WORK TO DO: Each line below must be set down exactly; omit any image you find.

LISTING:
-=-=-=-=-

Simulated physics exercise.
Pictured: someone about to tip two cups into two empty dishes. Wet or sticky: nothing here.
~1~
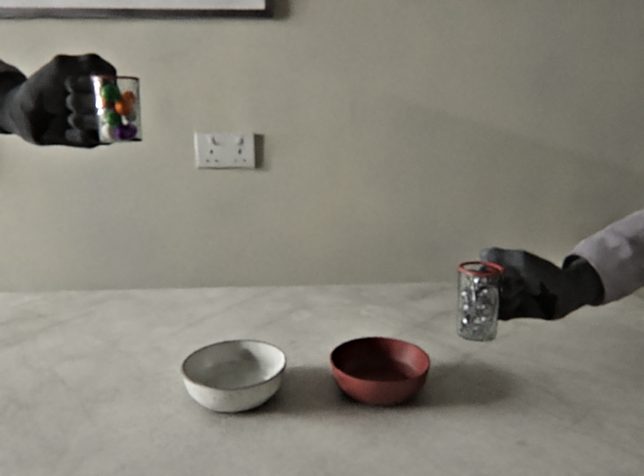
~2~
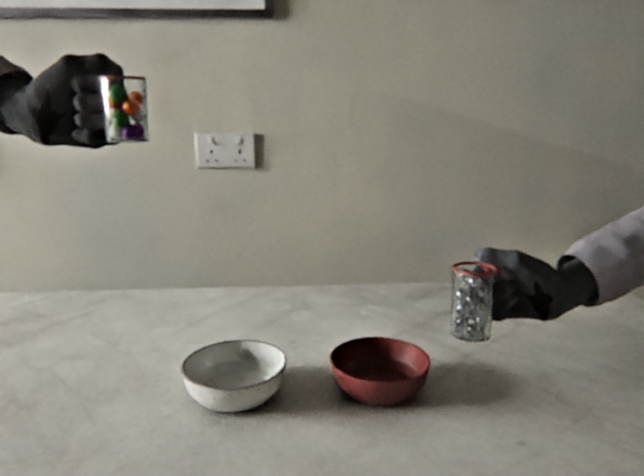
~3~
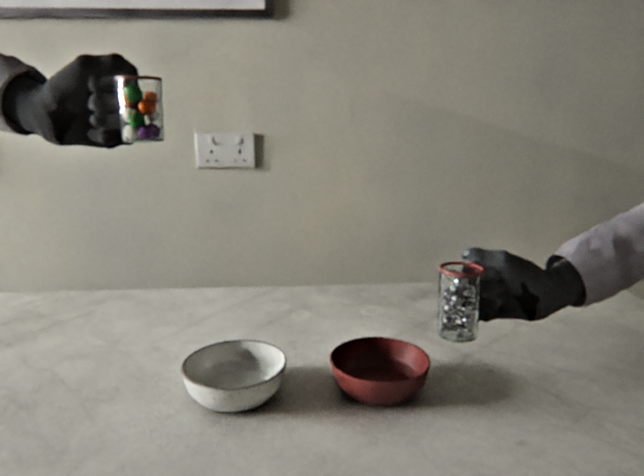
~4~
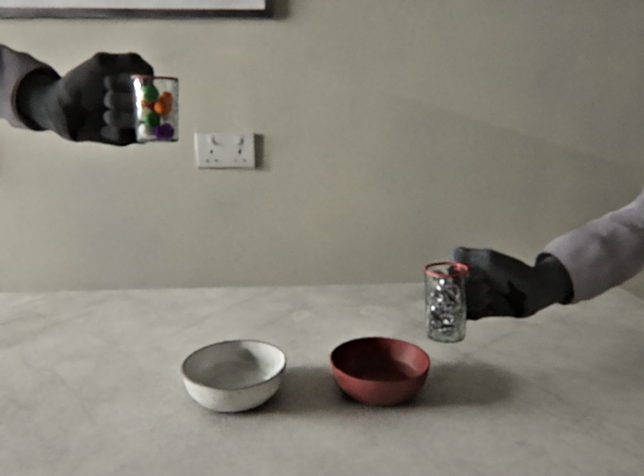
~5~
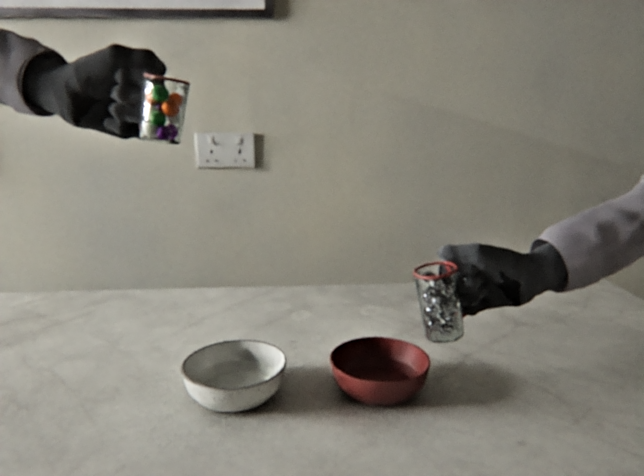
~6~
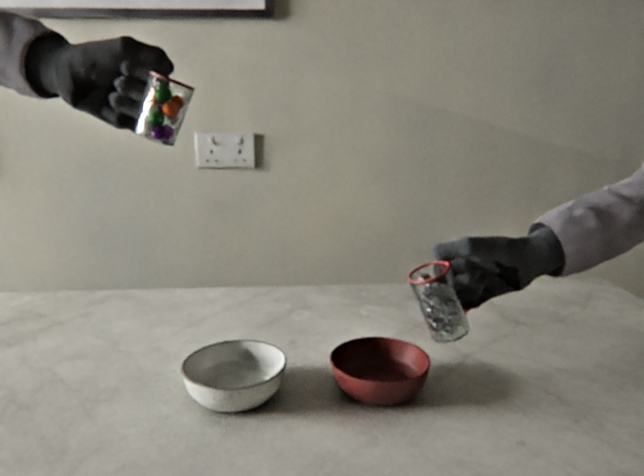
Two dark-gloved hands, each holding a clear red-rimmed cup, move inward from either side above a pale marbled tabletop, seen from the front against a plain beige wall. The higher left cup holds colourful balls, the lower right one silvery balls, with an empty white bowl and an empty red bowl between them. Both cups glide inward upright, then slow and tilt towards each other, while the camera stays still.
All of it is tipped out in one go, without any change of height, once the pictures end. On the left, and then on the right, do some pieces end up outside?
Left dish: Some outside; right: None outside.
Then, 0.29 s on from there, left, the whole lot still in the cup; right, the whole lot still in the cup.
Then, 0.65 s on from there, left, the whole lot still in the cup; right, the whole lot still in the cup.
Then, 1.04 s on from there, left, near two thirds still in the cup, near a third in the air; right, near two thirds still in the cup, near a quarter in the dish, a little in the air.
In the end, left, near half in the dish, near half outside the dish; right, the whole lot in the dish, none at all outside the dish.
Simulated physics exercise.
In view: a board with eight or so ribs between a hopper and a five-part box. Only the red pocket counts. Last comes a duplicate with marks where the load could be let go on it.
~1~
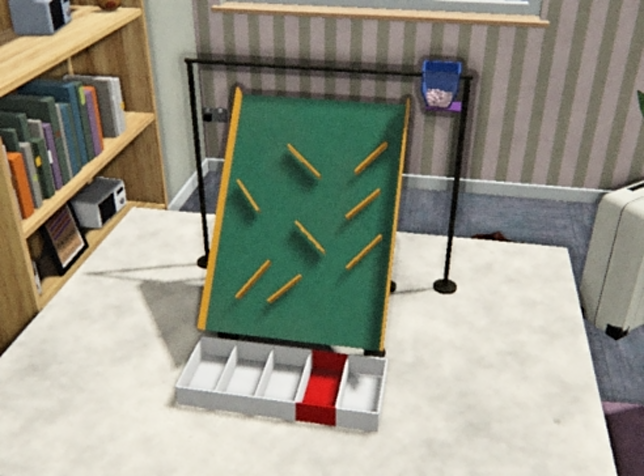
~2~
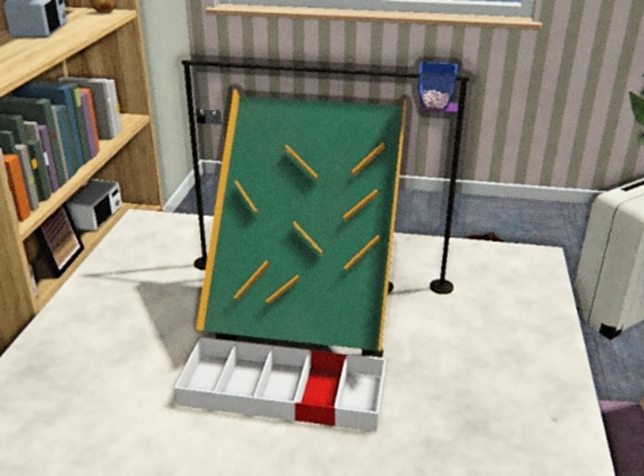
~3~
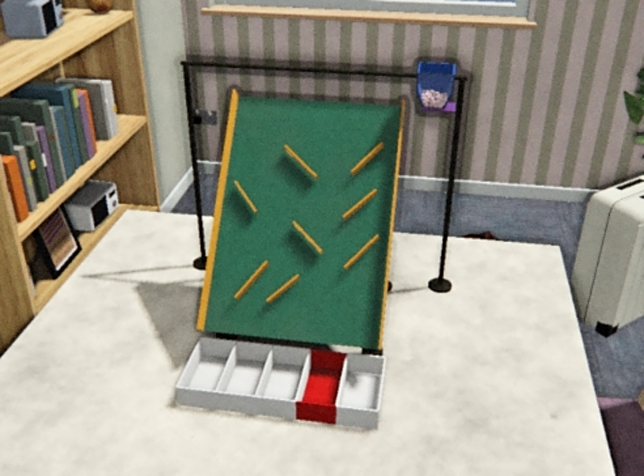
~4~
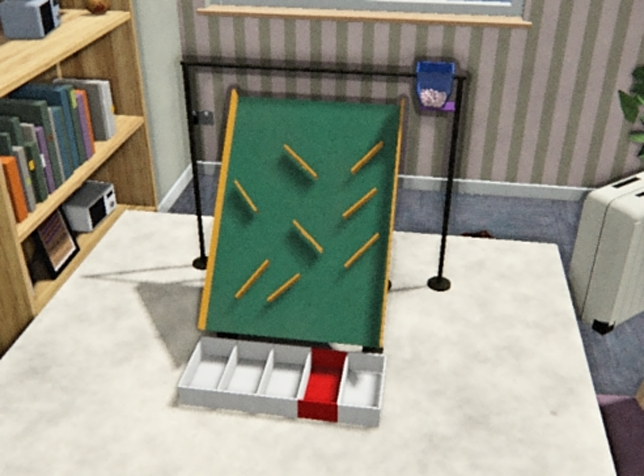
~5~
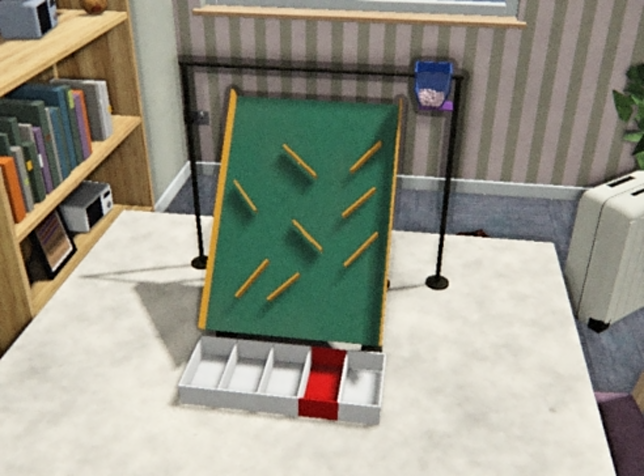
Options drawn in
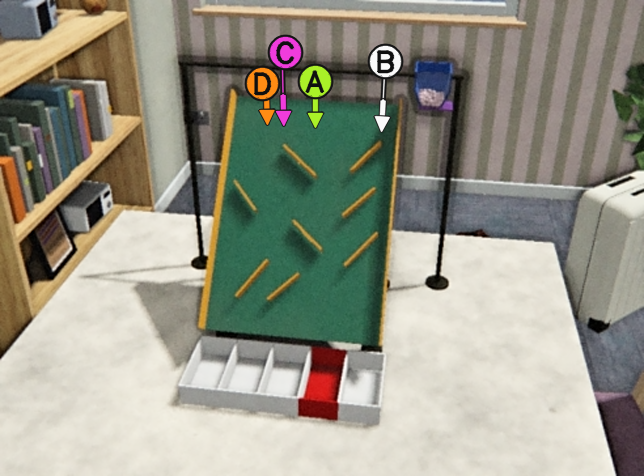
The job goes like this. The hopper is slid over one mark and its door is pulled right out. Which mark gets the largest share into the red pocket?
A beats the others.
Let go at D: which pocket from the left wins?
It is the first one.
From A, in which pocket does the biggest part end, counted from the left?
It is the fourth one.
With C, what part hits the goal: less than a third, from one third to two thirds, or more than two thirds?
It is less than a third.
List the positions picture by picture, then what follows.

-=-=-=-=-

FINAL RESULT:
Simulated physics exercise.
Pictured: someone about to tip two cups into two empty dishes. Wet or sticky: nothing here.
~1~
~2~
~3~
~4~
~5~
~6~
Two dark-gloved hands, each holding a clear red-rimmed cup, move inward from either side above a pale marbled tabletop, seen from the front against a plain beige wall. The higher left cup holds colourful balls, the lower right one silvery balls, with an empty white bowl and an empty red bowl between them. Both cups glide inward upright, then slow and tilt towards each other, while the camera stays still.
All of it is tipped out in one go, without any change of height, once the pictures end. On the left, and then on the right, do some pieces end up outside?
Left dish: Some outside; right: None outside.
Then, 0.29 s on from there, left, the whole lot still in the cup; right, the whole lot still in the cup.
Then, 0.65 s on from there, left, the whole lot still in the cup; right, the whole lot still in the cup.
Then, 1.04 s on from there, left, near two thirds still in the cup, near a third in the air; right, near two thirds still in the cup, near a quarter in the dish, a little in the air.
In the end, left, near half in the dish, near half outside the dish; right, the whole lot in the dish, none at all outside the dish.
Simulated physics exercise.
In view: a board with eight or so ribs between a hopper and a five-part box. Only the red pocket counts. Last comes a duplicate with marks where the load could be let go on it.
~1~
~2~
~3~
~4~
~5~
Options drawn in
The job goes like this. The hopper is slid over one mark and its door is pulled right out. Which mark gets the largest share into the red pocket?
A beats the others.
Let go at D: which pocket from the left wins?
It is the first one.
From A, in which pocket does the biggest part end, counted from the left?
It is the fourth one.
With C, what part hits the goal: less than a third, from one third to two thirds, or more than two thirds?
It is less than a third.
List the positions picture by picture, then what follows.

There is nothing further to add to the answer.